- _Work to do_
List all lines of the data that include the string "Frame".

Dataset entries:
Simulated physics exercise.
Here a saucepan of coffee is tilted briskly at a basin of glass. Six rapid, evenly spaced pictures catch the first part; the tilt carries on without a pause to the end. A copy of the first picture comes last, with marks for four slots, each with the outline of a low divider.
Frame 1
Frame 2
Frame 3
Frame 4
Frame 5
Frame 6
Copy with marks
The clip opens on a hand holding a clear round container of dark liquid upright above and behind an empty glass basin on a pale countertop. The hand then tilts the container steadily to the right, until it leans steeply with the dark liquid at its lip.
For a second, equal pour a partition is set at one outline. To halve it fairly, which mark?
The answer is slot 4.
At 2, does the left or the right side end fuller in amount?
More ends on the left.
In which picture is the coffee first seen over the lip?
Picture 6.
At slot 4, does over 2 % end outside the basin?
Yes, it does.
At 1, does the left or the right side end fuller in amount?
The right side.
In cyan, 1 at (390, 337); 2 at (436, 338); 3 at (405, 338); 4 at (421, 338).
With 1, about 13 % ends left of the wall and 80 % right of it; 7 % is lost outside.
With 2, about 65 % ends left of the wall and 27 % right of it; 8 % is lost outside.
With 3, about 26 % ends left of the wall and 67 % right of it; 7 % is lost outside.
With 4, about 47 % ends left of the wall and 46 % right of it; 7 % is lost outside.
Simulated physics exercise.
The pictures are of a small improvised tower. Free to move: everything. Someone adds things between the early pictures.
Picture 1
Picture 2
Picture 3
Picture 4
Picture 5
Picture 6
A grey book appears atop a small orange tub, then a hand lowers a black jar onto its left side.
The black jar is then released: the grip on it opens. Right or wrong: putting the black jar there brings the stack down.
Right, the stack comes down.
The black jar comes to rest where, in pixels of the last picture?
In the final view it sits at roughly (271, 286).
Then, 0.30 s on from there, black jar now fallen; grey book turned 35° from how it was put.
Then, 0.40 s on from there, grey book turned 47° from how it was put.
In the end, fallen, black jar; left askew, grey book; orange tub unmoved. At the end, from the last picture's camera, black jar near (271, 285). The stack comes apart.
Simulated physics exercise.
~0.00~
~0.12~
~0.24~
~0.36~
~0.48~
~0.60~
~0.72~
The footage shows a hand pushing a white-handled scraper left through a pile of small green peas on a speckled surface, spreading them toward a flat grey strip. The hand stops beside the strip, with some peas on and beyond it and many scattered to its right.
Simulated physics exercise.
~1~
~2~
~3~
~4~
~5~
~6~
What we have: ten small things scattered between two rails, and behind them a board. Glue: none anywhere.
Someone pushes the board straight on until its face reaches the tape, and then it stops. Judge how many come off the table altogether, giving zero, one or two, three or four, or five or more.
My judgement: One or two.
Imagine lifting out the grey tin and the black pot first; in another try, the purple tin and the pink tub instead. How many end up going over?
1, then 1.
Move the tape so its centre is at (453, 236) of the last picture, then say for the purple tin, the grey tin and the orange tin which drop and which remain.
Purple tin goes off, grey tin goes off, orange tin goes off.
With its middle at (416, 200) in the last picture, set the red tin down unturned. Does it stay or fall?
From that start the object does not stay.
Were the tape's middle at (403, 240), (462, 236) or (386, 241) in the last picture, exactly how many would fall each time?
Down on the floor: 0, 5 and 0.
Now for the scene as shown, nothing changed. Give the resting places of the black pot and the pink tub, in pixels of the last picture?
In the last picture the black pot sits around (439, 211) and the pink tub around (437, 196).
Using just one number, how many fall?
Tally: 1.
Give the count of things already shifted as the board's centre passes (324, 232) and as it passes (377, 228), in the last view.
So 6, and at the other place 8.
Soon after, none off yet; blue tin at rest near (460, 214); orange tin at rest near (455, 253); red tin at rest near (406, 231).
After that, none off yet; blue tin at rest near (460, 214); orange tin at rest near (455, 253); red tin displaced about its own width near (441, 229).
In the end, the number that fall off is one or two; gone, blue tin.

- _The result_
Frame 1
Frame 2
Frame 3
Frame 4
Frame 5
Frame 6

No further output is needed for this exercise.